* **What you have to do**:
Output solely the number of lines containing the string "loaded".

* **Extracted records**:
⟨

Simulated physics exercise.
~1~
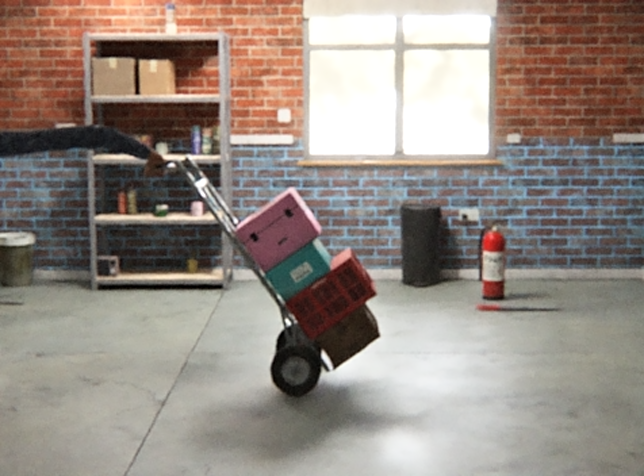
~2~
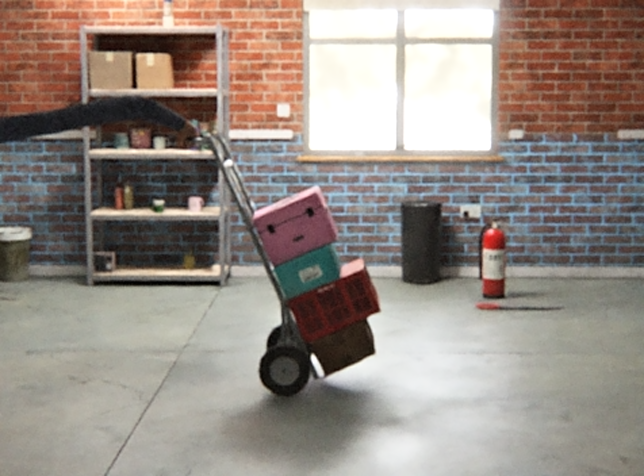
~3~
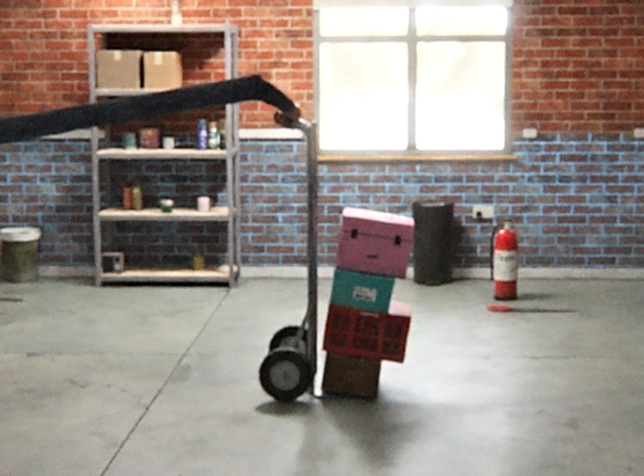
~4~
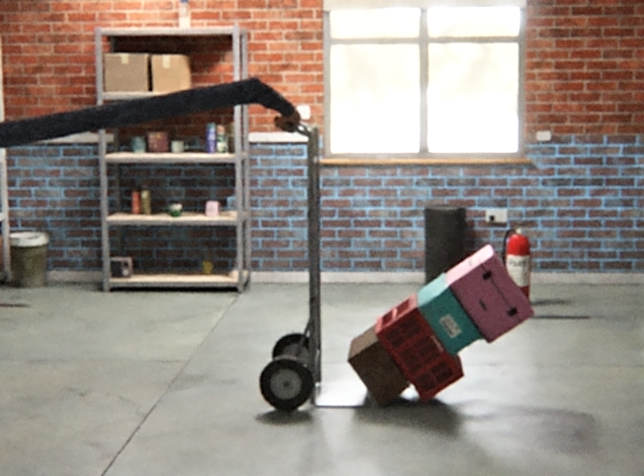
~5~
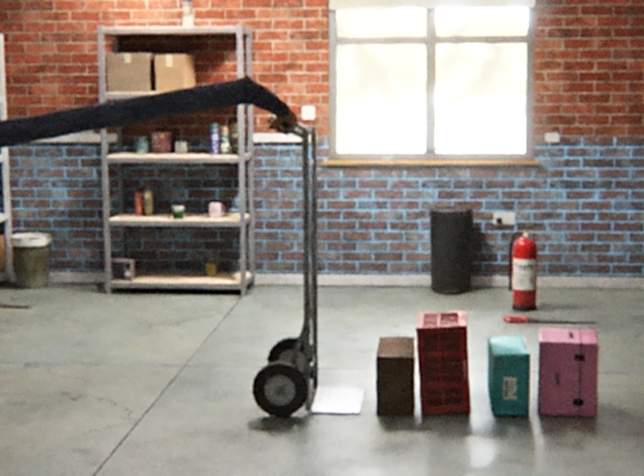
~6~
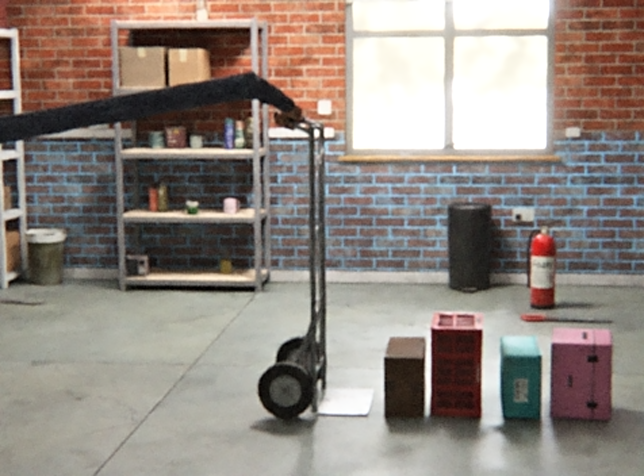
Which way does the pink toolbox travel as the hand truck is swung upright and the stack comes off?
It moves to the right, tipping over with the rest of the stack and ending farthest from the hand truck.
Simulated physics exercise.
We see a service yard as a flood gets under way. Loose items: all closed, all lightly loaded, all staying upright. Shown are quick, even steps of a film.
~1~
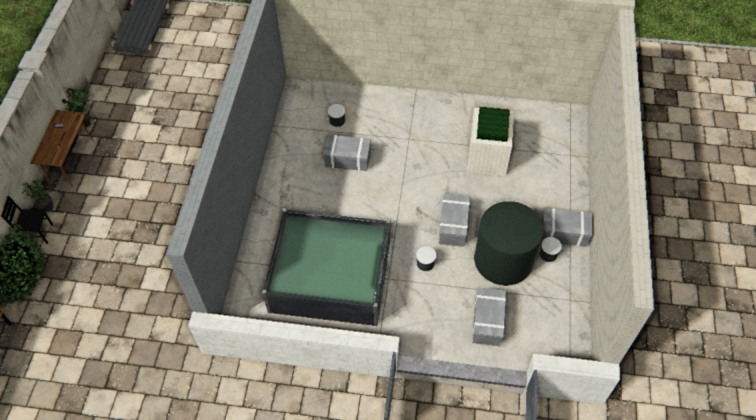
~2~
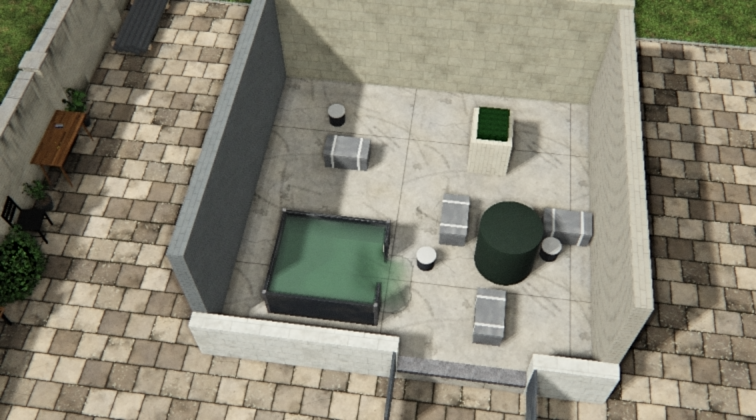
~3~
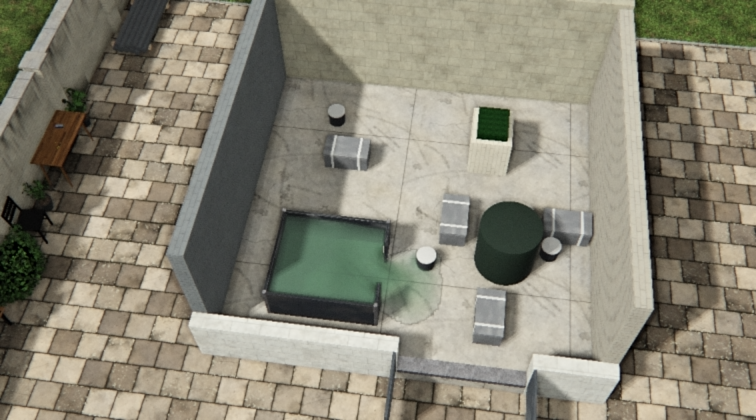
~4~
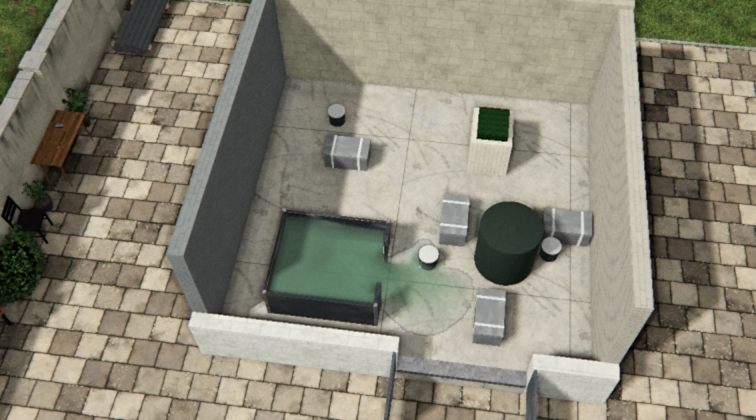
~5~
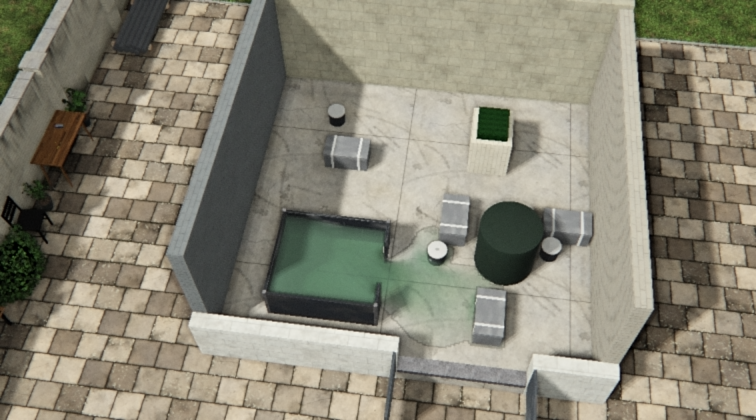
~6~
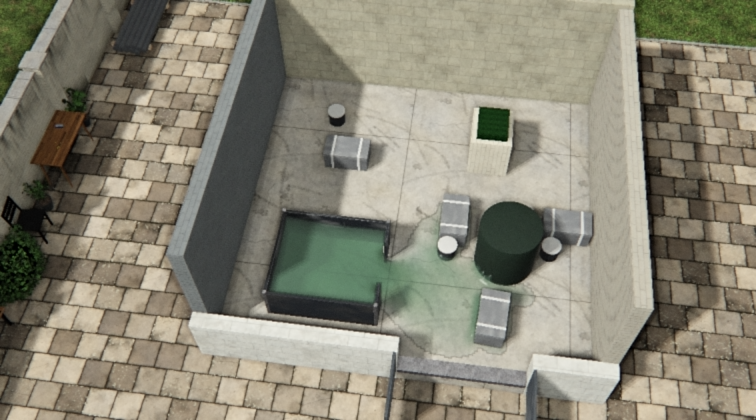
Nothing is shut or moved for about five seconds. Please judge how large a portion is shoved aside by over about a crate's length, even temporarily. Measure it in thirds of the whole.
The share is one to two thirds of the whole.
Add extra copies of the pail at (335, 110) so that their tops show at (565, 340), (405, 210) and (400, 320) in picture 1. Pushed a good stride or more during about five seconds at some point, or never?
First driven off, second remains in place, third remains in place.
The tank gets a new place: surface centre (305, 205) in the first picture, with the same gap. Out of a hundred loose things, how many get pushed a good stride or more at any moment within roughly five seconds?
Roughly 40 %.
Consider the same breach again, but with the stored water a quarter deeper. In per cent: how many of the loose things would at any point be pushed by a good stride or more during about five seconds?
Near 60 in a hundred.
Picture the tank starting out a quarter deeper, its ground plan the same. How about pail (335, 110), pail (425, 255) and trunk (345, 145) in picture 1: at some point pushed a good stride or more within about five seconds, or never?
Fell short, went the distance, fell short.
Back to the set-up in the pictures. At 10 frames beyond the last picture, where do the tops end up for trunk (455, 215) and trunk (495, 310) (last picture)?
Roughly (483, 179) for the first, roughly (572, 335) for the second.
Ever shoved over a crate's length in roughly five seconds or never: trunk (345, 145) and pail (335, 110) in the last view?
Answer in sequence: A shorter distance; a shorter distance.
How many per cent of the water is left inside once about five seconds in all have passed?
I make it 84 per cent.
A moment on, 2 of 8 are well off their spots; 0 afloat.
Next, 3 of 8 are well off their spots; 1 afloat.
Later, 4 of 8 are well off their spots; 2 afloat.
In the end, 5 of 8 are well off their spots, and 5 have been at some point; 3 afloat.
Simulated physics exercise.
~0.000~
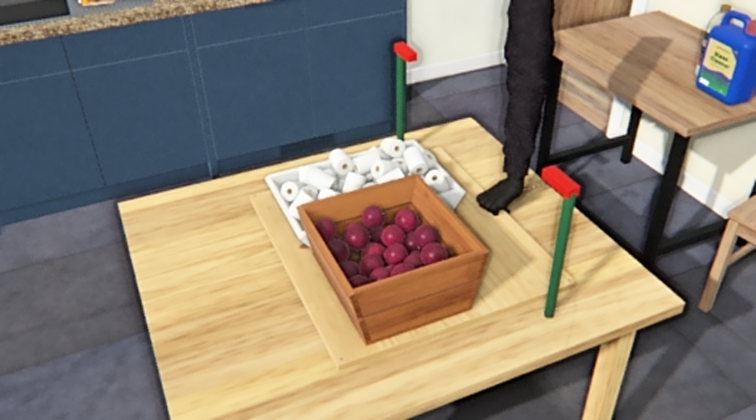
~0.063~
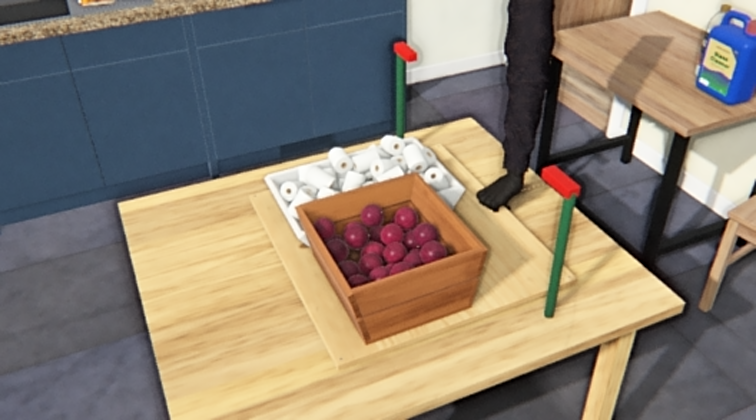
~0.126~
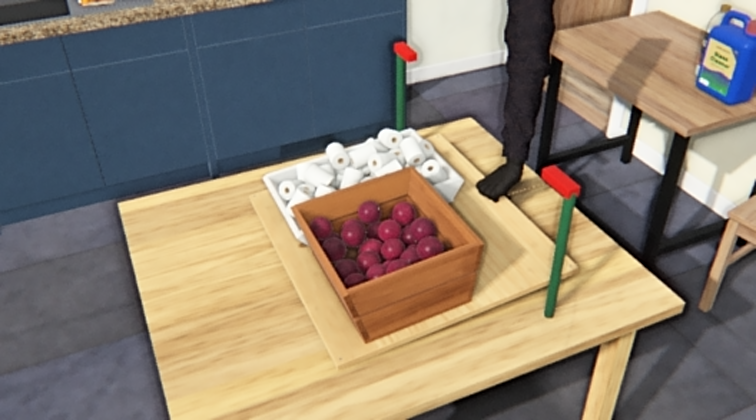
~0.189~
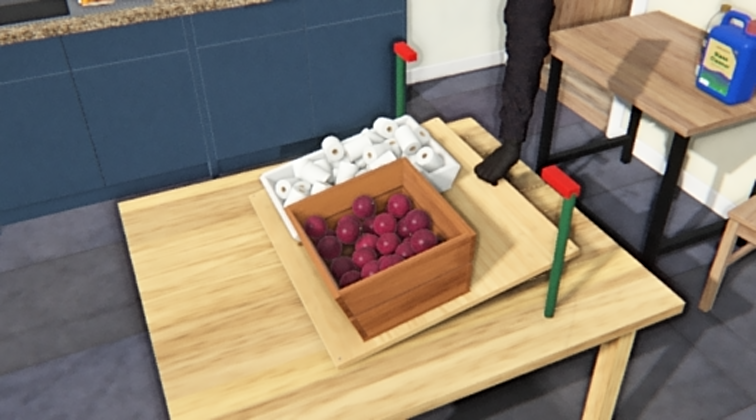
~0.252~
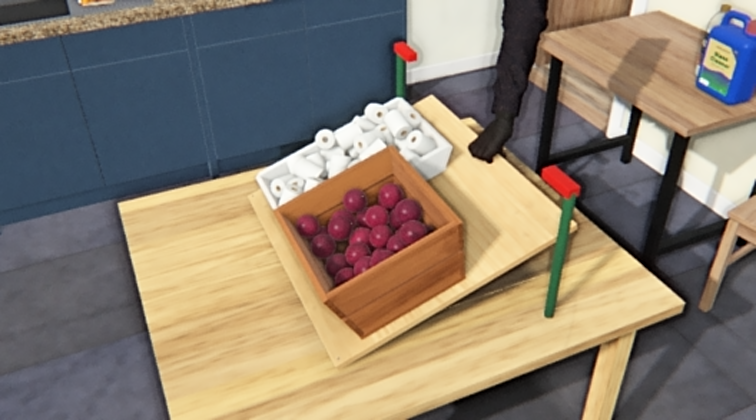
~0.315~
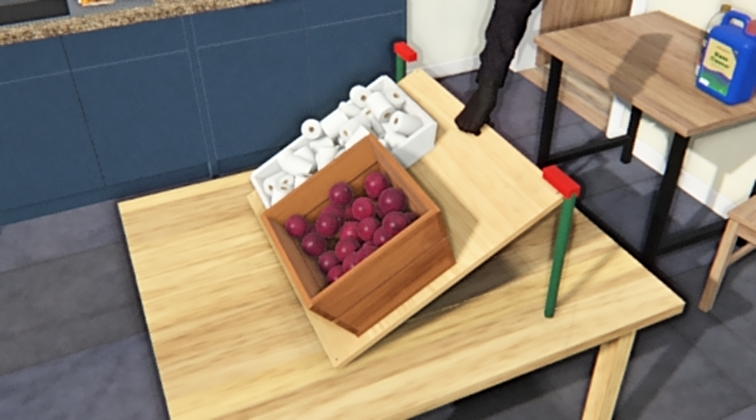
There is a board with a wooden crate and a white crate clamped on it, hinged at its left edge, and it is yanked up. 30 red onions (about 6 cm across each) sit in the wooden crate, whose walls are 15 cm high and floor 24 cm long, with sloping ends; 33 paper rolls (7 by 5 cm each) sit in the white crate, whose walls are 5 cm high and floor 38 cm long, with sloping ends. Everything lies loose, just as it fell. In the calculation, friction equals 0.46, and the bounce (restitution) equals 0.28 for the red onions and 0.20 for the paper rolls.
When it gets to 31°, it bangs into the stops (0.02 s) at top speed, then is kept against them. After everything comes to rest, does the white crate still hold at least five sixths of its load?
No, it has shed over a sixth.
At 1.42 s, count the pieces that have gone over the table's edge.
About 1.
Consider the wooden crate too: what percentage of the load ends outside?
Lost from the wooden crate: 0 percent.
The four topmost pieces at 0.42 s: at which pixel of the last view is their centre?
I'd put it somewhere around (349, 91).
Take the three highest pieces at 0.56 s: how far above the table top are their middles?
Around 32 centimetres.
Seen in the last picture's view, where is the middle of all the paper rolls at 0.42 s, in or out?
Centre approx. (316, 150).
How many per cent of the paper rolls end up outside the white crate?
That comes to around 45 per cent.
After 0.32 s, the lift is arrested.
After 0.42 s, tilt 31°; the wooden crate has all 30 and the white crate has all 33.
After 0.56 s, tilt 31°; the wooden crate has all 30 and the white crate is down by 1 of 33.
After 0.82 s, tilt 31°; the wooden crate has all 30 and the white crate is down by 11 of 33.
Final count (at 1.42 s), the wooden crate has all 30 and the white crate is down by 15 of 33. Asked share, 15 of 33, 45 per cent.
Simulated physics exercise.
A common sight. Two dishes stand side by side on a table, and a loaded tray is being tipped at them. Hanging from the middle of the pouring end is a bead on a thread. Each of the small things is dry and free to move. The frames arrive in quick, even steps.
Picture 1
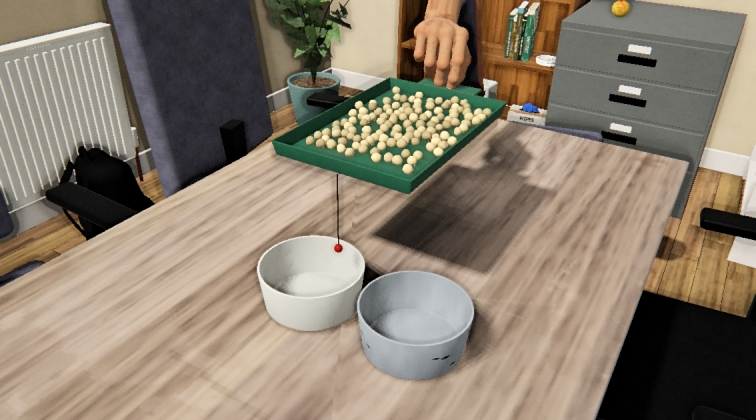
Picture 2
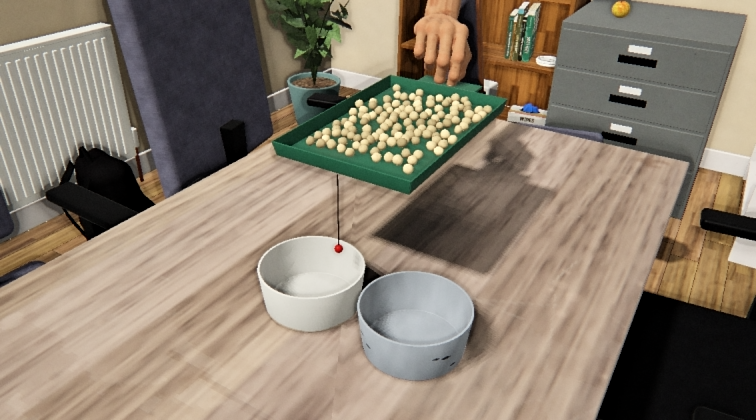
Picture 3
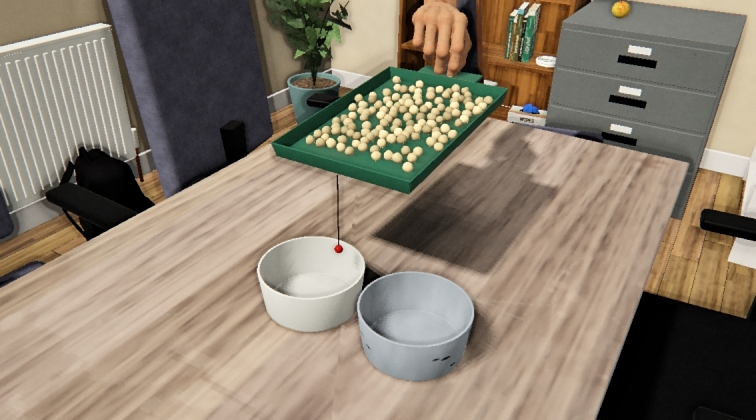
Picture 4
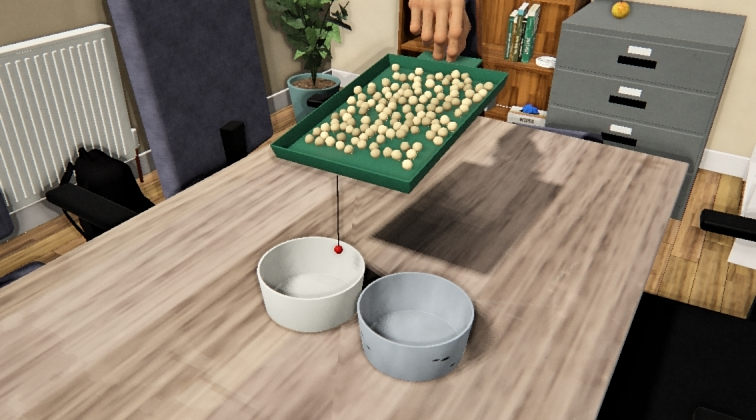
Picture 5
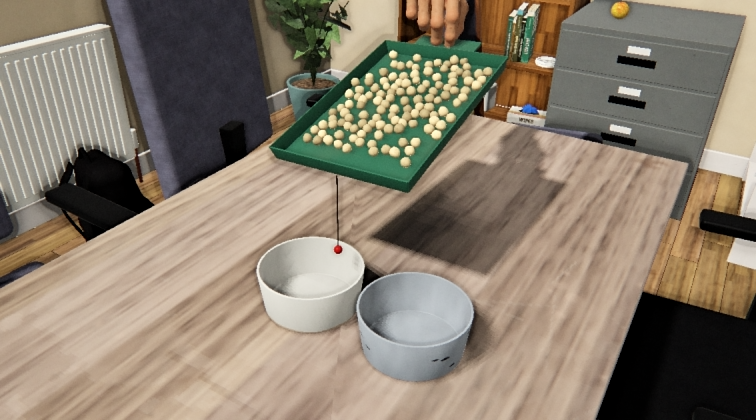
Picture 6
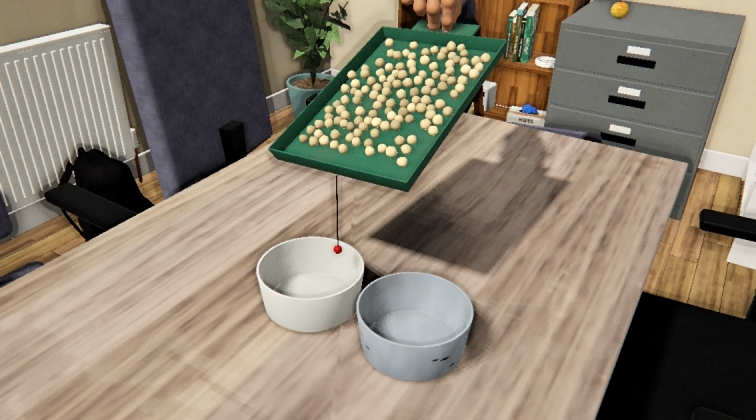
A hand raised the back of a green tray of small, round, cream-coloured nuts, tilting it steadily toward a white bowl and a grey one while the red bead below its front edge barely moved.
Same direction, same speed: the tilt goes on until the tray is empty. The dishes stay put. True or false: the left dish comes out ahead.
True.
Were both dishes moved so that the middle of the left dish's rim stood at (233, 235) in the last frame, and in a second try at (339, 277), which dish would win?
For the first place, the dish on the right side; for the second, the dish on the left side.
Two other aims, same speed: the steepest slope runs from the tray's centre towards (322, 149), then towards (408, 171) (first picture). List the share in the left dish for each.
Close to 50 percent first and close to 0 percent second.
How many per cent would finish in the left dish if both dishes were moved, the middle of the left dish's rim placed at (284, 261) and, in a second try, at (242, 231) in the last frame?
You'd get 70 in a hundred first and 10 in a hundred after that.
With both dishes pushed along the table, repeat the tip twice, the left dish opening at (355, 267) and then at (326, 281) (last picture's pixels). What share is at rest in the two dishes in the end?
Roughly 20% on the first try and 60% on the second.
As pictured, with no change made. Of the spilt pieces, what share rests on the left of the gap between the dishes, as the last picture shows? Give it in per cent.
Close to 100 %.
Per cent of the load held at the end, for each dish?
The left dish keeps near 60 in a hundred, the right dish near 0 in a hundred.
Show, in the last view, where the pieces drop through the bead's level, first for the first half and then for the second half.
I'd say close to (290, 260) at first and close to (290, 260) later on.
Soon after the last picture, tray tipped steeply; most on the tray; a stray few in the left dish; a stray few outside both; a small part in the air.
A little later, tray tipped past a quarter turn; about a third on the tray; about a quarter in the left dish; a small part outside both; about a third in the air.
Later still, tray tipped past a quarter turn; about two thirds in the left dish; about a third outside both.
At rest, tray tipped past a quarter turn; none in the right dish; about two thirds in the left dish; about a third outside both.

⟩

* **Task solution**:
2